Questions referring to pictures:
- - - - - - -
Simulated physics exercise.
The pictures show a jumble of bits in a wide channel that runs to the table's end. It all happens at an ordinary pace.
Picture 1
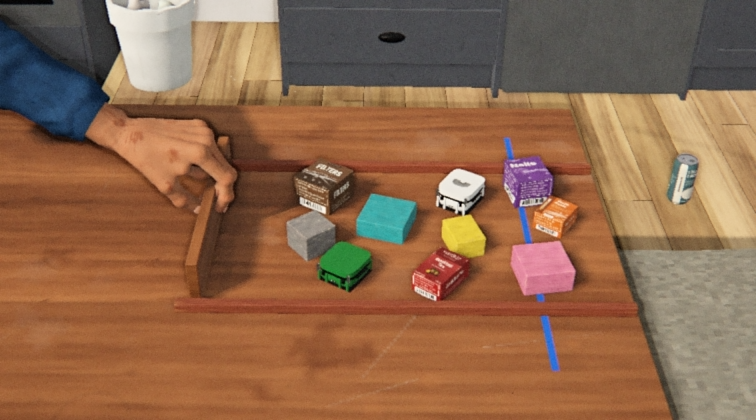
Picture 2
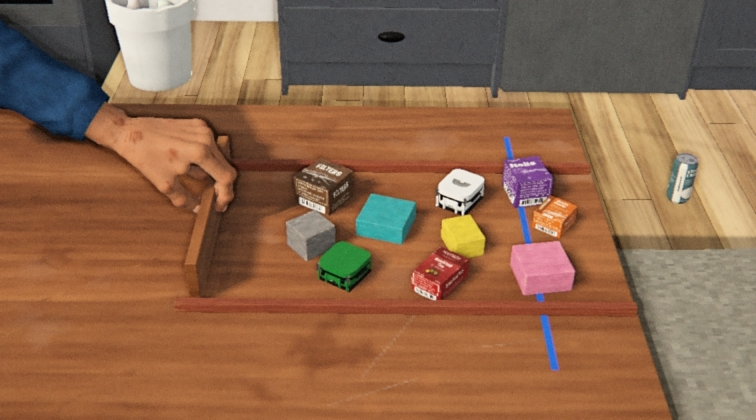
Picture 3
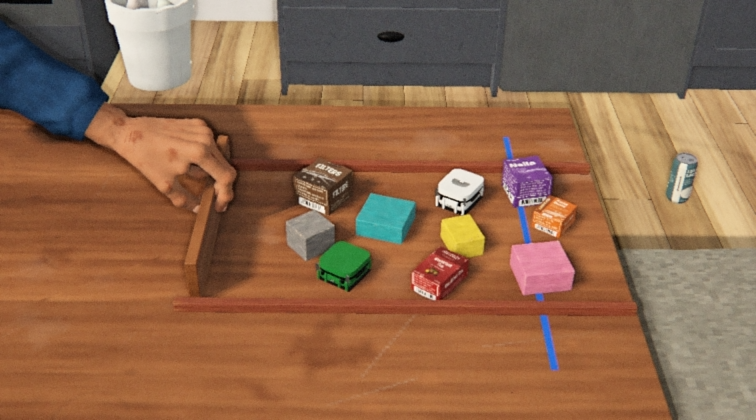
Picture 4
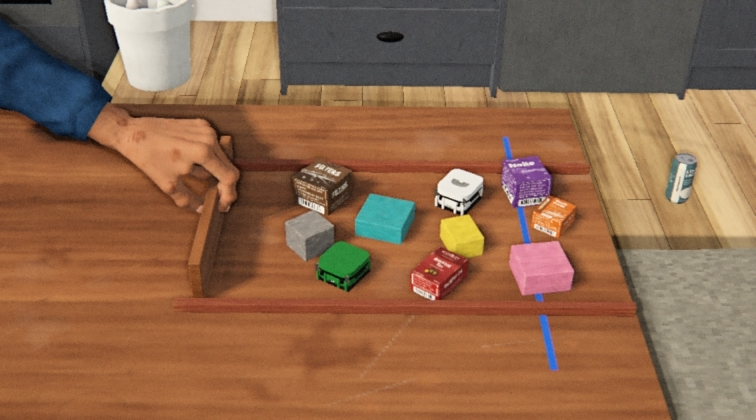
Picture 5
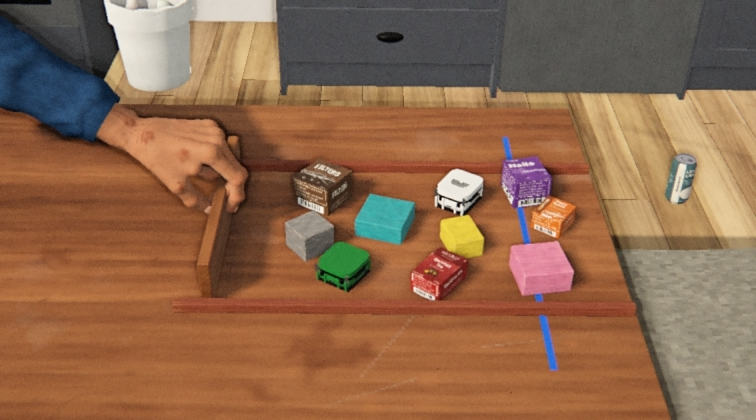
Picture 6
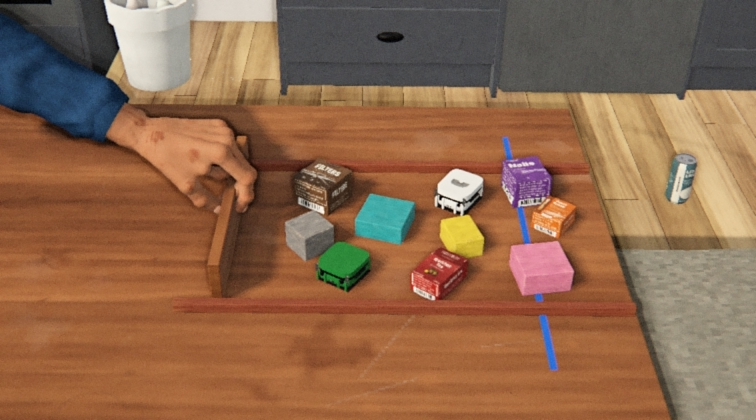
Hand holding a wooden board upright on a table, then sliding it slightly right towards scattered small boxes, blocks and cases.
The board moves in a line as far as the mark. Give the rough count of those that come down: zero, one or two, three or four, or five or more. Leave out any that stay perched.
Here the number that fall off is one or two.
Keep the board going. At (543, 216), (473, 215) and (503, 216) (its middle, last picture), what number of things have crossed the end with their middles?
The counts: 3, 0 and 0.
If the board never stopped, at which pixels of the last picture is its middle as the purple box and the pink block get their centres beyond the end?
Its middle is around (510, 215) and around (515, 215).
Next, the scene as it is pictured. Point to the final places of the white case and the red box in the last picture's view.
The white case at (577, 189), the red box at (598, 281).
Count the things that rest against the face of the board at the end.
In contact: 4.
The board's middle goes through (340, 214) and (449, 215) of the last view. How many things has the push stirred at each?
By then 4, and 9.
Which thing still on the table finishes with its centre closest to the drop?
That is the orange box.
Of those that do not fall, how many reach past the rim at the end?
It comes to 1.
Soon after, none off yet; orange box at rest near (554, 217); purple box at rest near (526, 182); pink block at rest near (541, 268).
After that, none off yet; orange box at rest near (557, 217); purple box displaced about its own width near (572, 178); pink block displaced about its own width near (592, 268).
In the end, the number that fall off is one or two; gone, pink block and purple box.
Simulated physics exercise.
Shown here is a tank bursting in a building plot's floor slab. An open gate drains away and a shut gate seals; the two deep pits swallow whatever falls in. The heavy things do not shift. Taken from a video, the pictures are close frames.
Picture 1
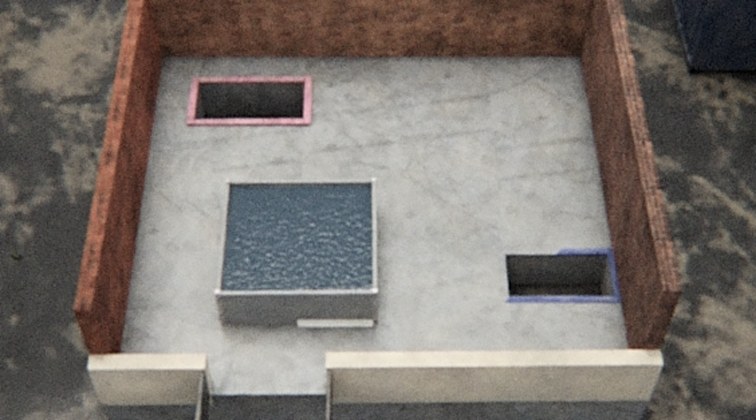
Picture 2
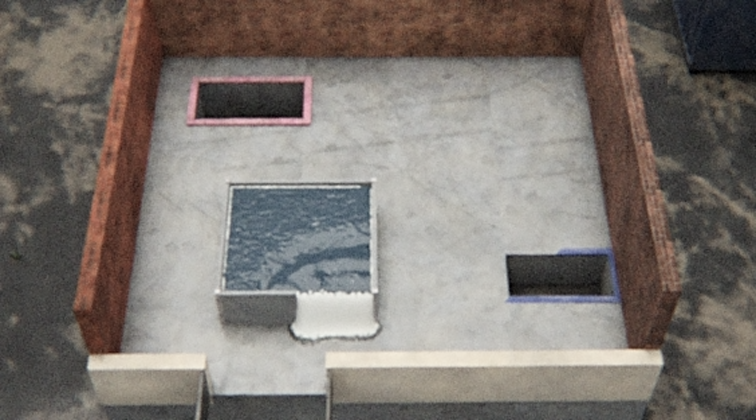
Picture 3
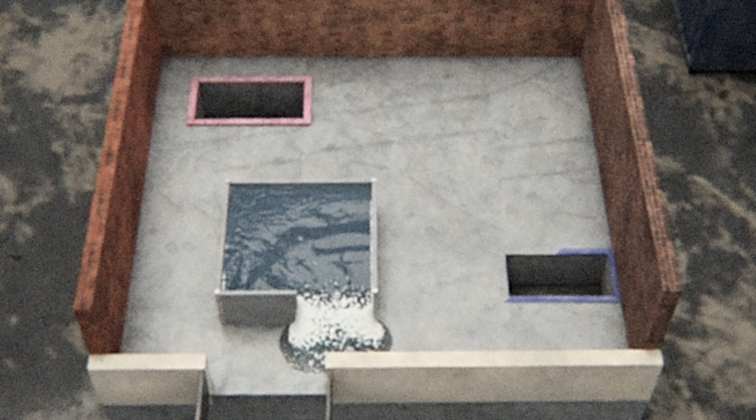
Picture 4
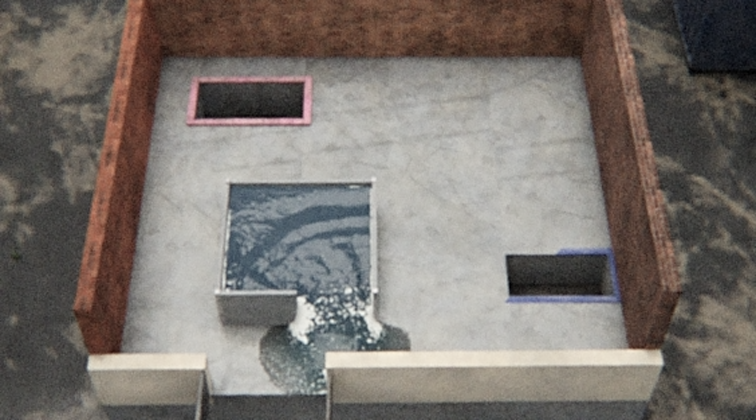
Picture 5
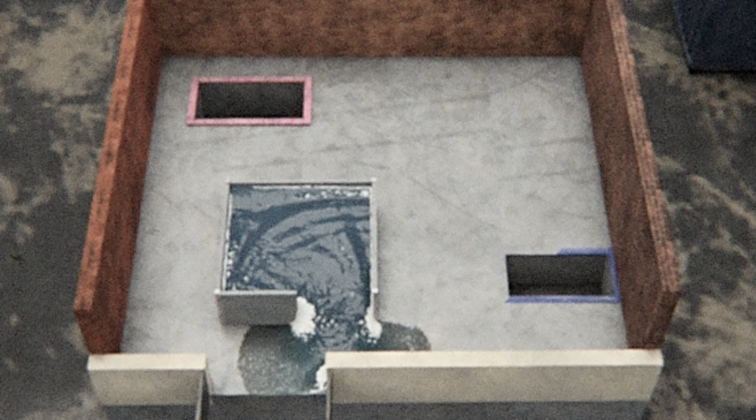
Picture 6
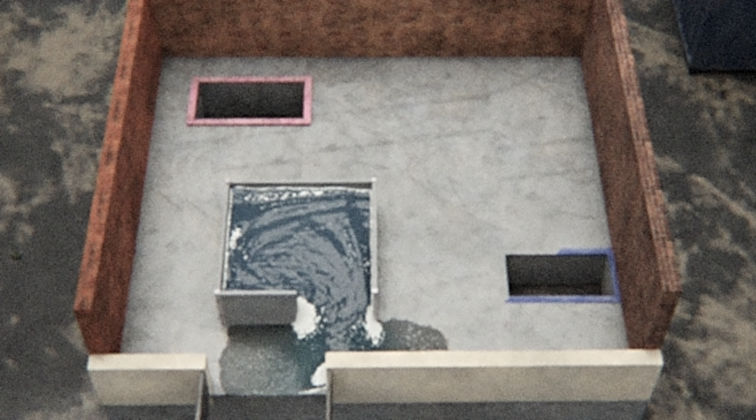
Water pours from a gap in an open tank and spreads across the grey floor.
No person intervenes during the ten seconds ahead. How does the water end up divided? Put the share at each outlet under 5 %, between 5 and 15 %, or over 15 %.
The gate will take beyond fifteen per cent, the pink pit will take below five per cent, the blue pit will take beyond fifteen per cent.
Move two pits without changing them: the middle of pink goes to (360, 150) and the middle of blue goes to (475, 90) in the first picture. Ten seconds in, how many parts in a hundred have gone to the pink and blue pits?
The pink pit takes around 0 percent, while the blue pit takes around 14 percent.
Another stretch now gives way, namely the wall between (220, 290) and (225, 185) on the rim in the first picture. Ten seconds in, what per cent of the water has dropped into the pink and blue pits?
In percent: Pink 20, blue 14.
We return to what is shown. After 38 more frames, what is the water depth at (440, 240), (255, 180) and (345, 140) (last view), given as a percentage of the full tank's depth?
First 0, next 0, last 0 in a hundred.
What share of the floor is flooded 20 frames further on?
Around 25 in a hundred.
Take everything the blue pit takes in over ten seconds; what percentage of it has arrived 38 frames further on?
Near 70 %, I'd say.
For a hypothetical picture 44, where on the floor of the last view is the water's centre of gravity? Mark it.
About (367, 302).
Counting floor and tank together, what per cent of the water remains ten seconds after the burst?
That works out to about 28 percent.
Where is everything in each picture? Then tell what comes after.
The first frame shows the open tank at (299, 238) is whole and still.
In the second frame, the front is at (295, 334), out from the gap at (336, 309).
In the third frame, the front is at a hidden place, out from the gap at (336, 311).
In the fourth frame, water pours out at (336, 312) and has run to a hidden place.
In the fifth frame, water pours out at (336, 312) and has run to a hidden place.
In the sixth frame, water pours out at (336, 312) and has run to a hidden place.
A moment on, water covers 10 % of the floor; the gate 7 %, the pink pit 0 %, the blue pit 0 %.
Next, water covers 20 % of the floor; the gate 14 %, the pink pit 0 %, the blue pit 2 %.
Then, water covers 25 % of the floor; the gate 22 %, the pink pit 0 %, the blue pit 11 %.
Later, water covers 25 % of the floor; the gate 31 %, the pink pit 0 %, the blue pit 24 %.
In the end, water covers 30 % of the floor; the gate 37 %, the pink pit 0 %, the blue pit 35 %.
- - - - - - -
▶ _Task instructions_:
Leave out the pictures and copy the rest of the material above exactly.

▶ _Solution below_:
Simulated physics exercise.
The pictures show a jumble of bits in a wide channel that runs to the table's end. It all happens at an ordinary pace.
Picture 1
Picture 2
Picture 3
Picture 4
Picture 5
Picture 6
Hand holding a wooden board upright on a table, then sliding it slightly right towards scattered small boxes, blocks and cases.
The board moves in a line as far as the mark. Give the rough count of those that come down: zero, one or two, three or four, or five or more. Leave out any that stay perched.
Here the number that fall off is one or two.
Keep the board going. At (543, 216), (473, 215) and (503, 216) (its middle, last picture), what number of things have crossed the end with their middles?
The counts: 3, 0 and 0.
If the board never stopped, at which pixels of the last picture is its middle as the purple box and the pink block get their centres beyond the end?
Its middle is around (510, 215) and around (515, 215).
Next, the scene as it is pictured. Point to the final places of the white case and the red box in the last picture's view.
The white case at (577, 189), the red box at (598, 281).
Count the things that rest against the face of the board at the end.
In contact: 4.
The board's middle goes through (340, 214) and (449, 215) of the last view. How many things has the push stirred at each?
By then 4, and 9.
Which thing still on the table finishes with its centre closest to the drop?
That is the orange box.
Of those that do not fall, how many reach past the rim at the end?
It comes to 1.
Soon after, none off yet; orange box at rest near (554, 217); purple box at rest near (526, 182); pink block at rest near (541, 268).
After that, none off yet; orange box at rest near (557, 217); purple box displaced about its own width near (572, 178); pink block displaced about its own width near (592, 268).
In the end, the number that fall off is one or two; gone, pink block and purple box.
Simulated physics exercise.
Shown here is a tank bursting in a building plot's floor slab. An open gate drains away and a shut gate seals; the two deep pits swallow whatever falls in. The heavy things do not shift. Taken from a video, the pictures are close frames.
Picture 1
Picture 2
Picture 3
Picture 4
Picture 5
Picture 6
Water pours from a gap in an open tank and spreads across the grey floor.
No person intervenes during the ten seconds ahead. How does the water end up divided? Put the share at each outlet under 5 %, between 5 and 15 %, or over 15 %.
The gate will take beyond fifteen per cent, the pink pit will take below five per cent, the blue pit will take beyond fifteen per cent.
Move two pits without changing them: the middle of pink goes to (360, 150) and the middle of blue goes to (475, 90) in the first picture. Ten seconds in, how many parts in a hundred have gone to the pink and blue pits?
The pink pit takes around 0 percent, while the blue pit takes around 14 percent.
Another stretch now gives way, namely the wall between (220, 290) and (225, 185) on the rim in the first picture. Ten seconds in, what per cent of the water has dropped into the pink and blue pits?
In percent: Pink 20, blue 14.
We return to what is shown. After 38 more frames, what is the water depth at (440, 240), (255, 180) and (345, 140) (last view), given as a percentage of the full tank's depth?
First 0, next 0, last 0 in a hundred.
What share of the floor is flooded 20 frames further on?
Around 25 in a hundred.
Take everything the blue pit takes in over ten seconds; what percentage of it has arrived 38 frames further on?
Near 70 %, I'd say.
For a hypothetical picture 44, where on the floor of the last view is the water's centre of gravity? Mark it.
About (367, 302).
Counting floor and tank together, what per cent of the water remains ten seconds after the burst?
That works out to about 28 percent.
Where is everything in each picture? Then tell what comes after.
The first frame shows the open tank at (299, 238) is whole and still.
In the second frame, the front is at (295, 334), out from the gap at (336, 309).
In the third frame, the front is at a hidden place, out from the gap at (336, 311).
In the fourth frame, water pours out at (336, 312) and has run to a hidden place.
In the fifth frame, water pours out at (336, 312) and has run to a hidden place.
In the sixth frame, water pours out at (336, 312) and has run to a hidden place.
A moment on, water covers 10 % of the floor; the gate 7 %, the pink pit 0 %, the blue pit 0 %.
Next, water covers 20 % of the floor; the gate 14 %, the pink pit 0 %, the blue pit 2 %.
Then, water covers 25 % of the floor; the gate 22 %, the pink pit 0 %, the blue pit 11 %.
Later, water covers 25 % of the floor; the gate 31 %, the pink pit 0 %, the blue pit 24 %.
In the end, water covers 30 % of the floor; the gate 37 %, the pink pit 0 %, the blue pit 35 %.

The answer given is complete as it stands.